Give only the number of lines where "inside" occurs.
======== EXERCISE MATERIAL
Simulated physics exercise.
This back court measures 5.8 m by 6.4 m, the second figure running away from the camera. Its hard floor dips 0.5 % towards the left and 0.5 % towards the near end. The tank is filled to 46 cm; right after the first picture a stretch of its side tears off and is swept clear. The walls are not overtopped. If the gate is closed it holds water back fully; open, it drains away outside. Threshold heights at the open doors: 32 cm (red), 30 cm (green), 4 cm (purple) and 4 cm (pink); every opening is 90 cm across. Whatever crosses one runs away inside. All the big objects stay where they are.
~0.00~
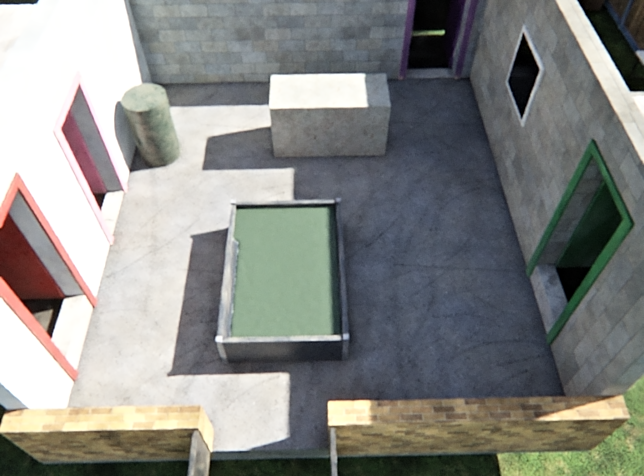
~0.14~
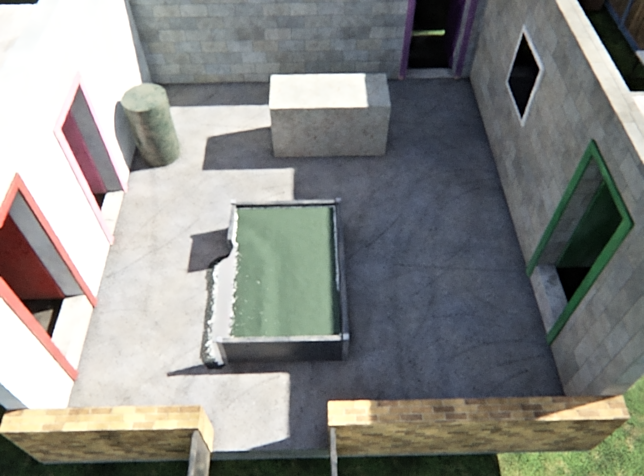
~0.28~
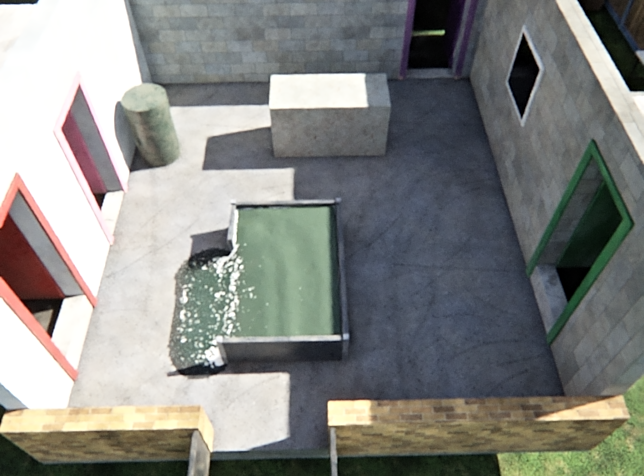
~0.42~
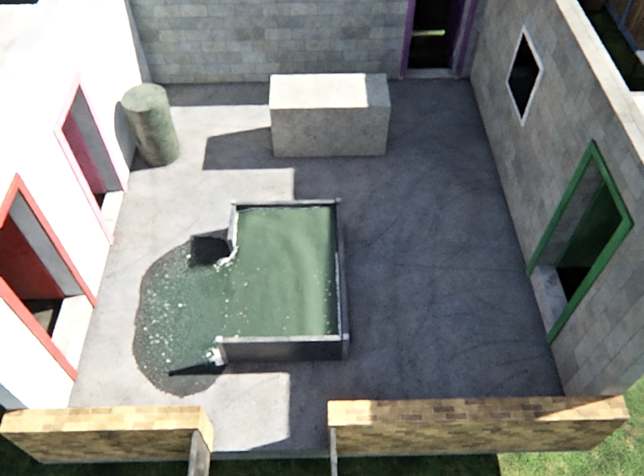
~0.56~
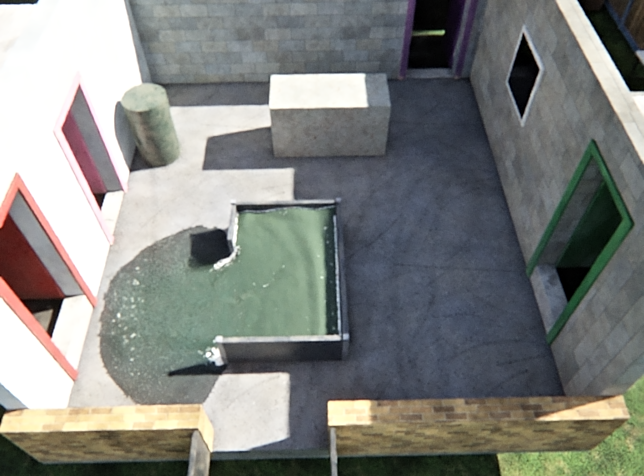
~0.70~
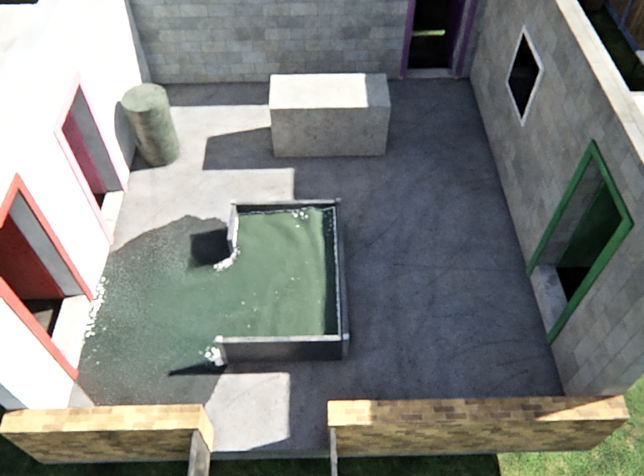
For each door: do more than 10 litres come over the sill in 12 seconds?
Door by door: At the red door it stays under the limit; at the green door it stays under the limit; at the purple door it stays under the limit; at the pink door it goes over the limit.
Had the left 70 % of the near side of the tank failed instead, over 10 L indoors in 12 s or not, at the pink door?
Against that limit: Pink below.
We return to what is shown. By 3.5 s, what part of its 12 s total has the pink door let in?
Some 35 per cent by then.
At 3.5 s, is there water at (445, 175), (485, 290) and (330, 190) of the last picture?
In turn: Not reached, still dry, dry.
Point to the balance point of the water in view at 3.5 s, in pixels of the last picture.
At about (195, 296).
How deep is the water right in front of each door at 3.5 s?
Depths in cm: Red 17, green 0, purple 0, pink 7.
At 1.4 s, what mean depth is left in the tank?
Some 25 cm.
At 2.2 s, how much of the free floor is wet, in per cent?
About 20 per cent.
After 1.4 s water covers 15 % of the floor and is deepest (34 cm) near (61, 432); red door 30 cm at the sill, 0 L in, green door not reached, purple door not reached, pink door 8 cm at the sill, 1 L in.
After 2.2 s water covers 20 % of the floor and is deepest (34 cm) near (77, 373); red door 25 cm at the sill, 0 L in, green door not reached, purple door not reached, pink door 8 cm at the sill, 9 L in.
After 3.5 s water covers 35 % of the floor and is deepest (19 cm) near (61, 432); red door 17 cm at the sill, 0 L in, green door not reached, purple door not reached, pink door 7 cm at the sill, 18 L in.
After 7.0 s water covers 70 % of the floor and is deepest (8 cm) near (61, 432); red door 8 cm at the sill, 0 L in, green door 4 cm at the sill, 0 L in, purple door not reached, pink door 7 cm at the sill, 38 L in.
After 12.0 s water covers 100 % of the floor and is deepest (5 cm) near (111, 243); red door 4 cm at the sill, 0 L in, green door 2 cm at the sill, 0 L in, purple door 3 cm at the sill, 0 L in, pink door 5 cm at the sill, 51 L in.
================
======== EXERCISE MATERIAL
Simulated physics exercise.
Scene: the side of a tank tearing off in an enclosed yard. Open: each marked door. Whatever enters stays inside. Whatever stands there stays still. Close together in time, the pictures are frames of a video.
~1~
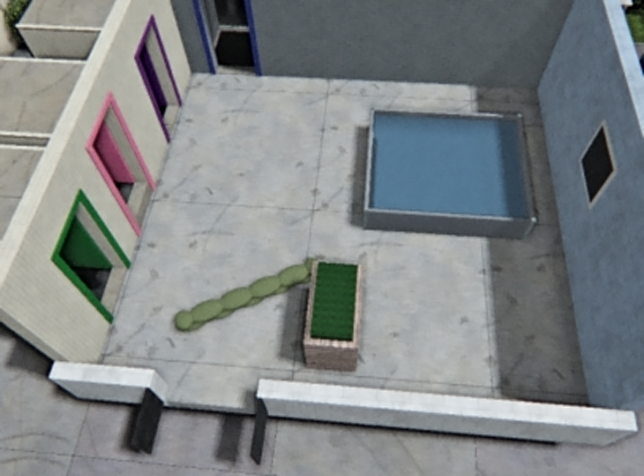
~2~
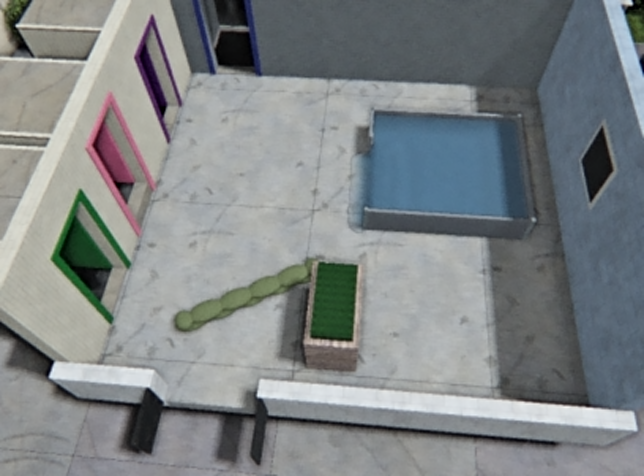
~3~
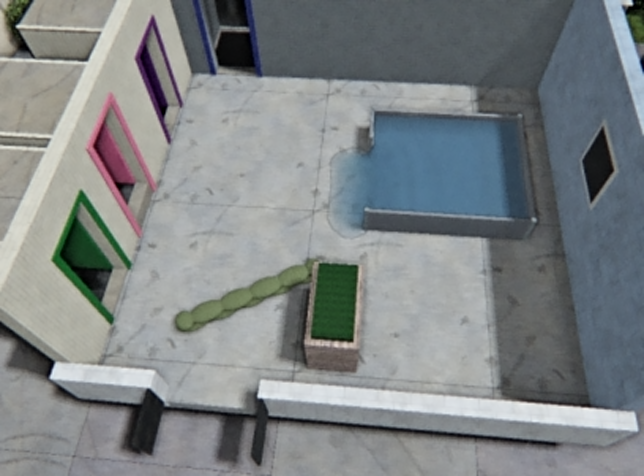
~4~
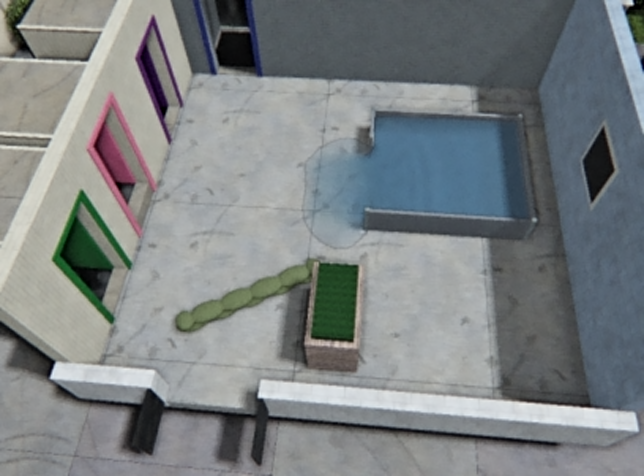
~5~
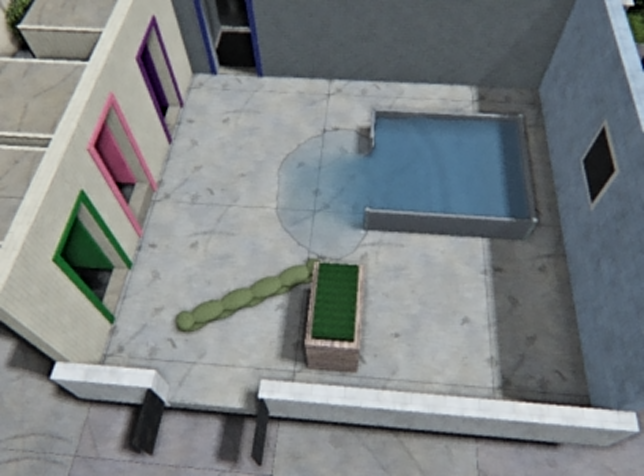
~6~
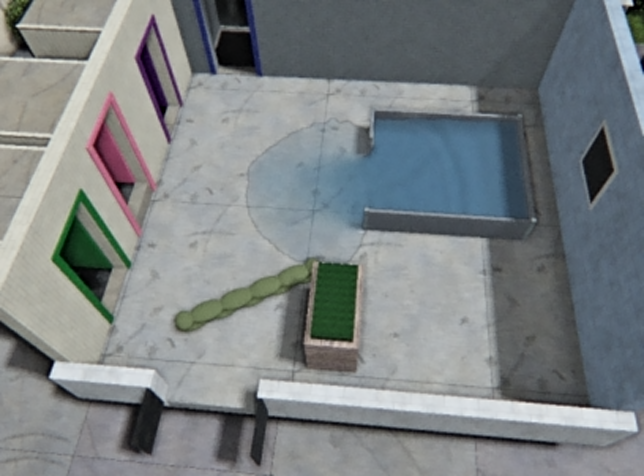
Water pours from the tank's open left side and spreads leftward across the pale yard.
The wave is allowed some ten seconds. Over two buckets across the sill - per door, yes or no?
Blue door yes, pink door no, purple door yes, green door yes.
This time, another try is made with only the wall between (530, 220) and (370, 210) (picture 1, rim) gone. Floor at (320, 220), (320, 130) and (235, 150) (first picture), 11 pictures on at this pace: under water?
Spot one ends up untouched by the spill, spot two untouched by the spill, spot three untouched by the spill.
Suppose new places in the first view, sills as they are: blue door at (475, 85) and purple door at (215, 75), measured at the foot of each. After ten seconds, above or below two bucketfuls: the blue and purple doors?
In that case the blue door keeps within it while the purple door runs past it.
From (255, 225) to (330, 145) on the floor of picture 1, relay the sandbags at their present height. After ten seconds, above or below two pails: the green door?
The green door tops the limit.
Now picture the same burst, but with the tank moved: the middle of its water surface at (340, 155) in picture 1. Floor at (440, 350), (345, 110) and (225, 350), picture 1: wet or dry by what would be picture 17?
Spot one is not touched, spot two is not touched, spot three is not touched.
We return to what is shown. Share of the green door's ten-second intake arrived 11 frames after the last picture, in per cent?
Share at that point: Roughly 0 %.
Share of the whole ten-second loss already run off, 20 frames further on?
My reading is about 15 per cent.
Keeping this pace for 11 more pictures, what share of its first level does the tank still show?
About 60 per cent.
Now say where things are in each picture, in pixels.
================
======== EXERCISE MATERIAL
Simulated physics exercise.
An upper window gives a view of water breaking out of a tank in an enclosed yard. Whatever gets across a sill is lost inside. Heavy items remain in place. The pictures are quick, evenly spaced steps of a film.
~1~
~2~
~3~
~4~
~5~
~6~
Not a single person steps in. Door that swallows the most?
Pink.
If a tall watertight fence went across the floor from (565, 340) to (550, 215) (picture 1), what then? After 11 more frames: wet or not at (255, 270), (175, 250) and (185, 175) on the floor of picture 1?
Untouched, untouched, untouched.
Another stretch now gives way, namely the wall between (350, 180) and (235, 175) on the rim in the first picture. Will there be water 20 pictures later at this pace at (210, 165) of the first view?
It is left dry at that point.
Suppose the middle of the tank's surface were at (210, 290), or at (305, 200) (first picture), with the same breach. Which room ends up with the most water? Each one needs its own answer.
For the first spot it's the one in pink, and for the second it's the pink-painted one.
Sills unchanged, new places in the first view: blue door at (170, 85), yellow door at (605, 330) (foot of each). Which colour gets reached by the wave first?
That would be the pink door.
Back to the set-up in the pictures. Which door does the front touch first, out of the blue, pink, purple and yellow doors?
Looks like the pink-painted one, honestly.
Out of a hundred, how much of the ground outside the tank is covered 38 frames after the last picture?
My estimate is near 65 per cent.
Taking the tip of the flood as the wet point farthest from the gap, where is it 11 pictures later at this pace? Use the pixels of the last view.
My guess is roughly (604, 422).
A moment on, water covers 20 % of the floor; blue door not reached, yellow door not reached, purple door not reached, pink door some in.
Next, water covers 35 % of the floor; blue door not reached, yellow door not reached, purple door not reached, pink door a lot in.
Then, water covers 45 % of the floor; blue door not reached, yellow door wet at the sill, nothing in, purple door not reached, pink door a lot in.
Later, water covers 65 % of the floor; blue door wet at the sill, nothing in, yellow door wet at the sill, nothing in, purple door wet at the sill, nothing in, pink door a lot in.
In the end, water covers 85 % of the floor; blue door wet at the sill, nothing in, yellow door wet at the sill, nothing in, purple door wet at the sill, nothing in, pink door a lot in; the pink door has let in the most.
================
• **COMPLETED EXERCISE**
3